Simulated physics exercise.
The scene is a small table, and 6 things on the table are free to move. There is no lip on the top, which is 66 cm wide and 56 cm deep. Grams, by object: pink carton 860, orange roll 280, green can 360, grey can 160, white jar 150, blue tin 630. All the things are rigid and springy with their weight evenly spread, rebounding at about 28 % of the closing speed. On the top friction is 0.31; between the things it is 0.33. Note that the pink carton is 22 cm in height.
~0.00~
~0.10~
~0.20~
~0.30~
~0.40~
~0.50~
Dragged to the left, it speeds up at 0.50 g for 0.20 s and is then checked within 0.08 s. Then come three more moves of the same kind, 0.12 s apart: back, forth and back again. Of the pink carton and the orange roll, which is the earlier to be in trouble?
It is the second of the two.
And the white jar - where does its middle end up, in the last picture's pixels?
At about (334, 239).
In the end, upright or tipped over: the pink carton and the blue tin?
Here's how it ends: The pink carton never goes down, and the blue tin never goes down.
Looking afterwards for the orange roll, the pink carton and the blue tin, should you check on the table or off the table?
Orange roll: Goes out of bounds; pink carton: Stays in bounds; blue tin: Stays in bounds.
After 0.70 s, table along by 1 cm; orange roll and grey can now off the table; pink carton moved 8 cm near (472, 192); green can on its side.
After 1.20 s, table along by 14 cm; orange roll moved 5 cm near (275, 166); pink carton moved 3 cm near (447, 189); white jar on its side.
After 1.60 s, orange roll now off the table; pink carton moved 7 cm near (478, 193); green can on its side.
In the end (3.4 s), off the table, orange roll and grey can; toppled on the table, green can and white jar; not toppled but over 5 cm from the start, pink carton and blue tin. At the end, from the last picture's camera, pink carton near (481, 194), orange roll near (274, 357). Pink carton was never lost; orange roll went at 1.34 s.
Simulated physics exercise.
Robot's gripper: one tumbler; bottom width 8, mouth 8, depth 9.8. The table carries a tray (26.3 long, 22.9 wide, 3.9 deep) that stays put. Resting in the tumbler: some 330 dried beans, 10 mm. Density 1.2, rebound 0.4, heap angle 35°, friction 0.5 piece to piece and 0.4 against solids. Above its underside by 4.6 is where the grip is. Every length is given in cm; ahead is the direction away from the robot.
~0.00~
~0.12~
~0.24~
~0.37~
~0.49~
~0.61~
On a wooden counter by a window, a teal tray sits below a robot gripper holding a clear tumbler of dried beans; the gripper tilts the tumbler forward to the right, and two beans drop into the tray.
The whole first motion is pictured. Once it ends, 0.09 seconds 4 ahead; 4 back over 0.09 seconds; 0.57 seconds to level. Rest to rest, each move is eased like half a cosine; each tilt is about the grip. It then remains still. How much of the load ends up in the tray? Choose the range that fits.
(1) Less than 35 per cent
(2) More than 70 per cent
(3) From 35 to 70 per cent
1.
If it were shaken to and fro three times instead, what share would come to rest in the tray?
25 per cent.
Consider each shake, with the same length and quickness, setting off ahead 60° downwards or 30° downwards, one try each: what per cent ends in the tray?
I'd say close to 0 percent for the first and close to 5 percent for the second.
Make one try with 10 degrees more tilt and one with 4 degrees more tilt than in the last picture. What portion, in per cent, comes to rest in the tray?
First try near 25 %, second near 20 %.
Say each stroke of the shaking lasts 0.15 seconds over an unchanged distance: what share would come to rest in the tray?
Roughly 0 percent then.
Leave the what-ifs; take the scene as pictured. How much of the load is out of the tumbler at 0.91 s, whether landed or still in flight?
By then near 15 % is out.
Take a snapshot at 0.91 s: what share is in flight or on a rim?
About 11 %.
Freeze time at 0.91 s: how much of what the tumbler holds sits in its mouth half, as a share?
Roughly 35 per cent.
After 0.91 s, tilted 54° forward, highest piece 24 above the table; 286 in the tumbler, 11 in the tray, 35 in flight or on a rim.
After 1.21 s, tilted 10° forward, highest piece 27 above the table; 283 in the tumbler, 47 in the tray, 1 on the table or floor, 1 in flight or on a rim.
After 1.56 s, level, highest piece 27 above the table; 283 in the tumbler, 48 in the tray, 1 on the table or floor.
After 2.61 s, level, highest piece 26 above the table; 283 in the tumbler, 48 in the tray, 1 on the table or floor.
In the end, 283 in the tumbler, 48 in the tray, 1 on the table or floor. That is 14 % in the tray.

§ PROMPT:
Which lines of the data above contain "deep"? Copy each one.

§ REPLY TO THE EXERCISE:
The scene is a small table, and 6 things on the table are free to move. There is no lip on the top, which is 66 cm wide and 56 cm deep. Grams, by object: pink carton 860, orange roll 280, green can 360, grey can 160, white jar 150, blue tin 630. All the things are rigid and springy with their weight evenly spread, rebounding at about 28 % of the closing speed. On the top friction is 0.31; between the things it is 0.33. Note that the pink carton is 22 cm in height.
Robot's gripper: one tumbler; bottom width 8, mouth 8, depth 9.8. The table carries a tray (26.3 long, 22.9 wide, 3.9 deep) that stays put. Resting in the tumbler: some 330 dried beans, 10 mm. Density 1.2, rebound 0.4, heap angle 35°, friction 0.5 piece to piece and 0.4 against solids. Above its underside by 4.6 is where the grip is. Every length is given in cm; ahead is the direction away from the robot.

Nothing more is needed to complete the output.